■ **Problem**: Only lines holding the string "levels" are wanted; copy each one from the material.

■ **Dataset excerpt**:
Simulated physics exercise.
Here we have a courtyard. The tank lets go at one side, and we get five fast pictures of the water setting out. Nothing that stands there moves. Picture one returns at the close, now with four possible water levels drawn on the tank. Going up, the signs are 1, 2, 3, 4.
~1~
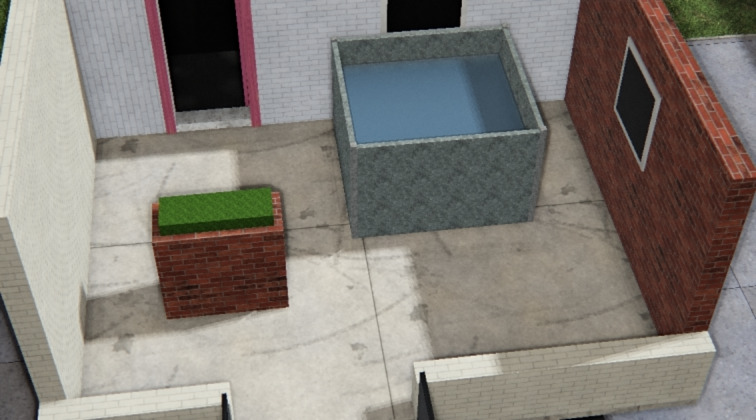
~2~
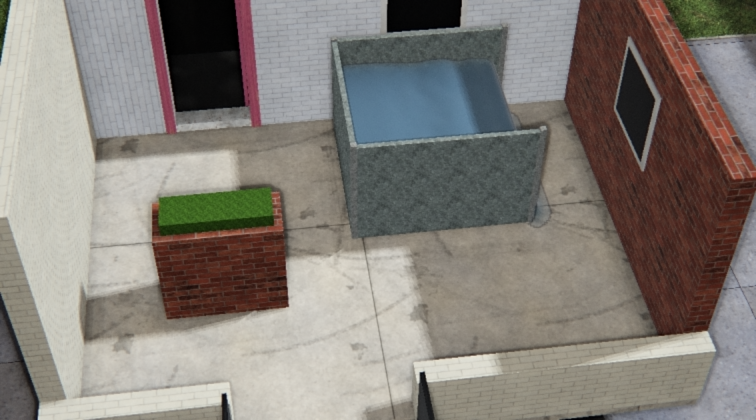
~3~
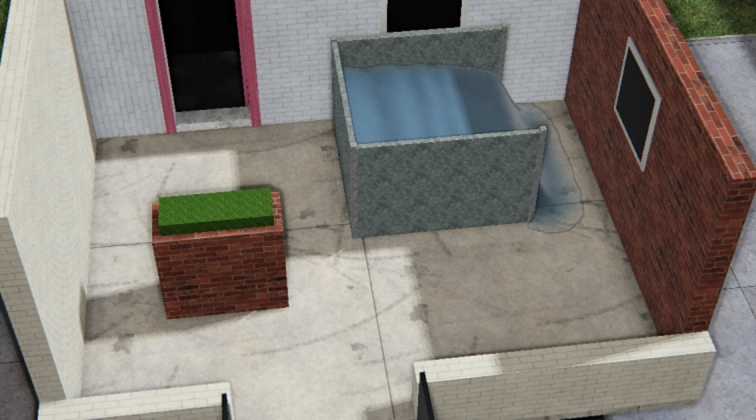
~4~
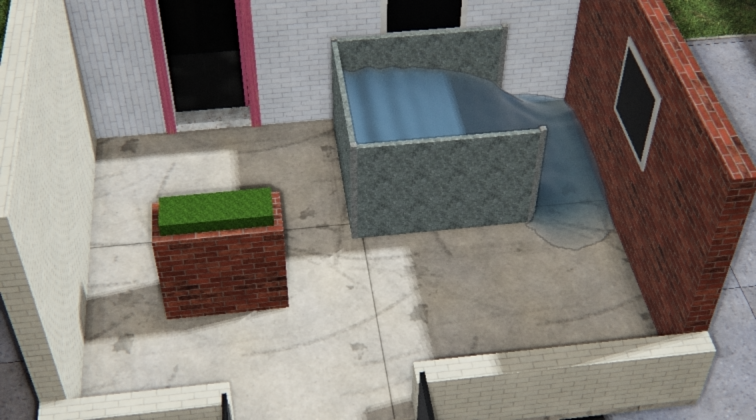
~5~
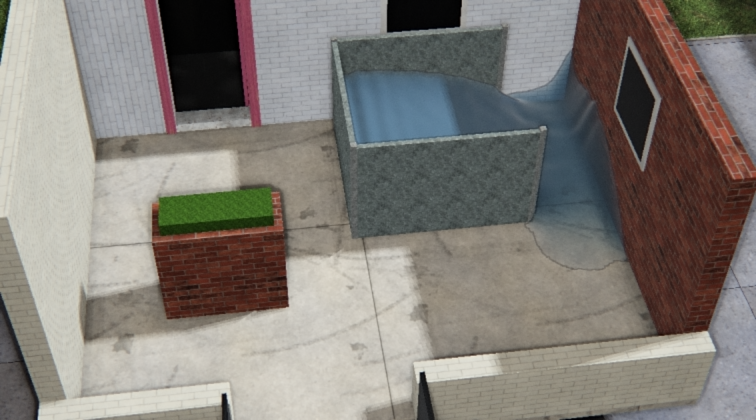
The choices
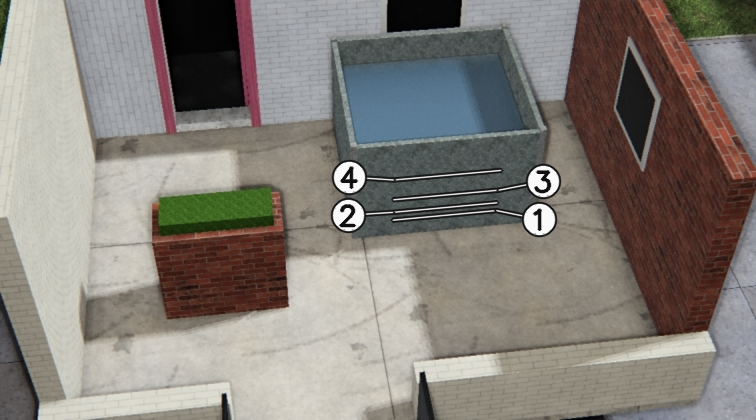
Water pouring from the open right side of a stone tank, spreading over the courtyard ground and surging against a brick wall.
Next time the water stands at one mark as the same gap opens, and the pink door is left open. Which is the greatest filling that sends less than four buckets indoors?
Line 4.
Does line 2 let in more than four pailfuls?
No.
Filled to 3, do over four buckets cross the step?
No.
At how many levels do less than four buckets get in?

■ **Result**:
Here we have a courtyard. The tank lets go at one side, and we get five fast pictures of the water setting out. Nothing that stands there moves. Picture one returns at the close, now with four possible water levels drawn on the tank. Going up, the signs are 1, 2, 3, 4.
At how many levels do less than four buckets get in?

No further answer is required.